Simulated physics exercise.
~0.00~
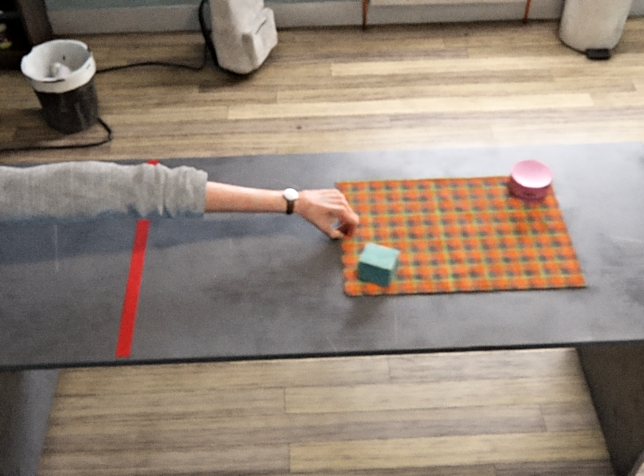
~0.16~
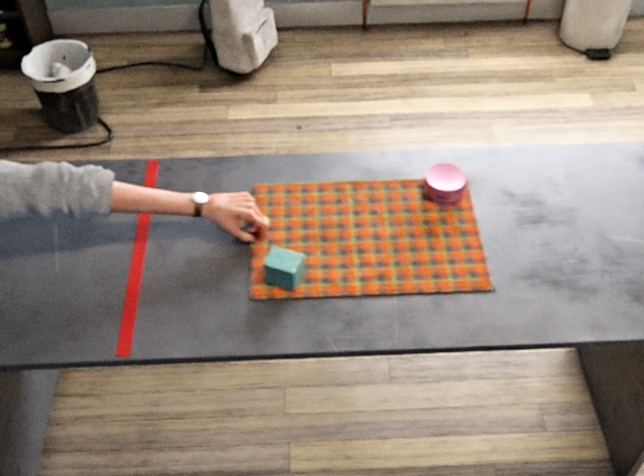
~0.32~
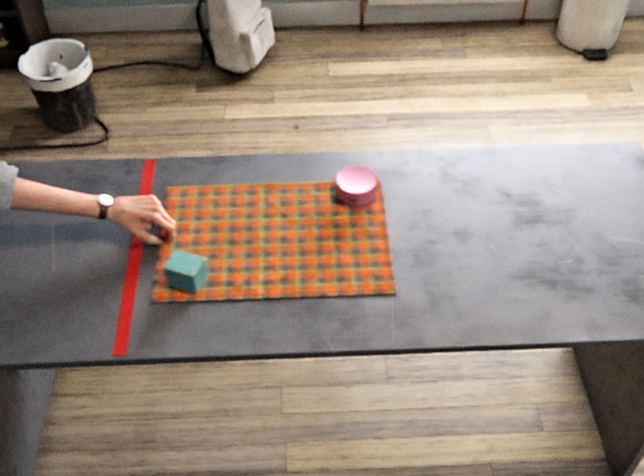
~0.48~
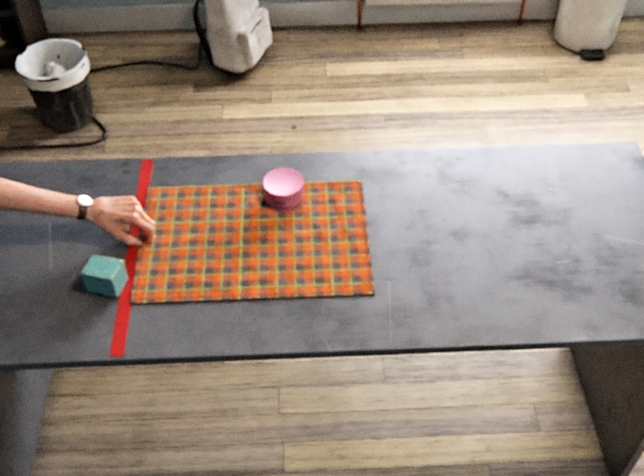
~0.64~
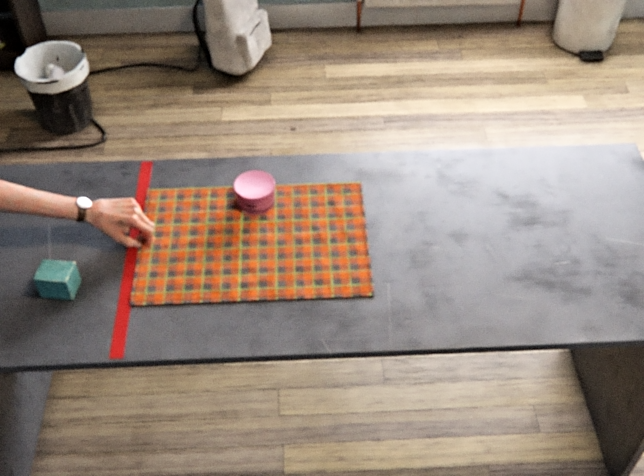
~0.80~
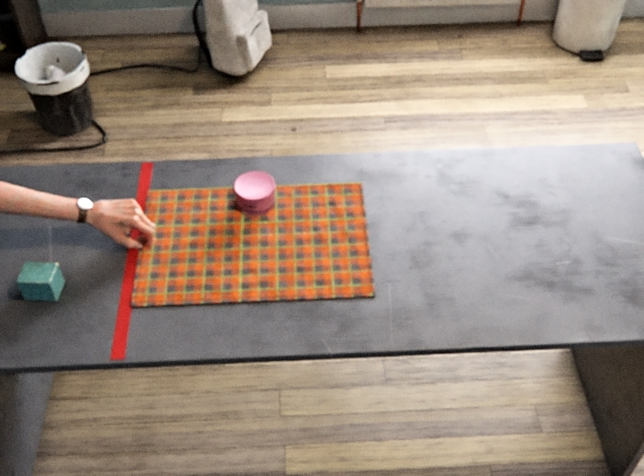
A hand pulled an orange checkered table runner left across a dark desk and stopped at the red tape, where the turquoise block slid off the front and came to rest beyond the line, while the pink tub shifted forward but stayed on the cloth.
######
> [Task directions] All of the data above should be transcribed verbatim, with pictures omitted.

> [Result for this exercise]
Simulated physics exercise.
~0.00~
~0.16~
~0.32~
~0.48~
~0.64~
~0.80~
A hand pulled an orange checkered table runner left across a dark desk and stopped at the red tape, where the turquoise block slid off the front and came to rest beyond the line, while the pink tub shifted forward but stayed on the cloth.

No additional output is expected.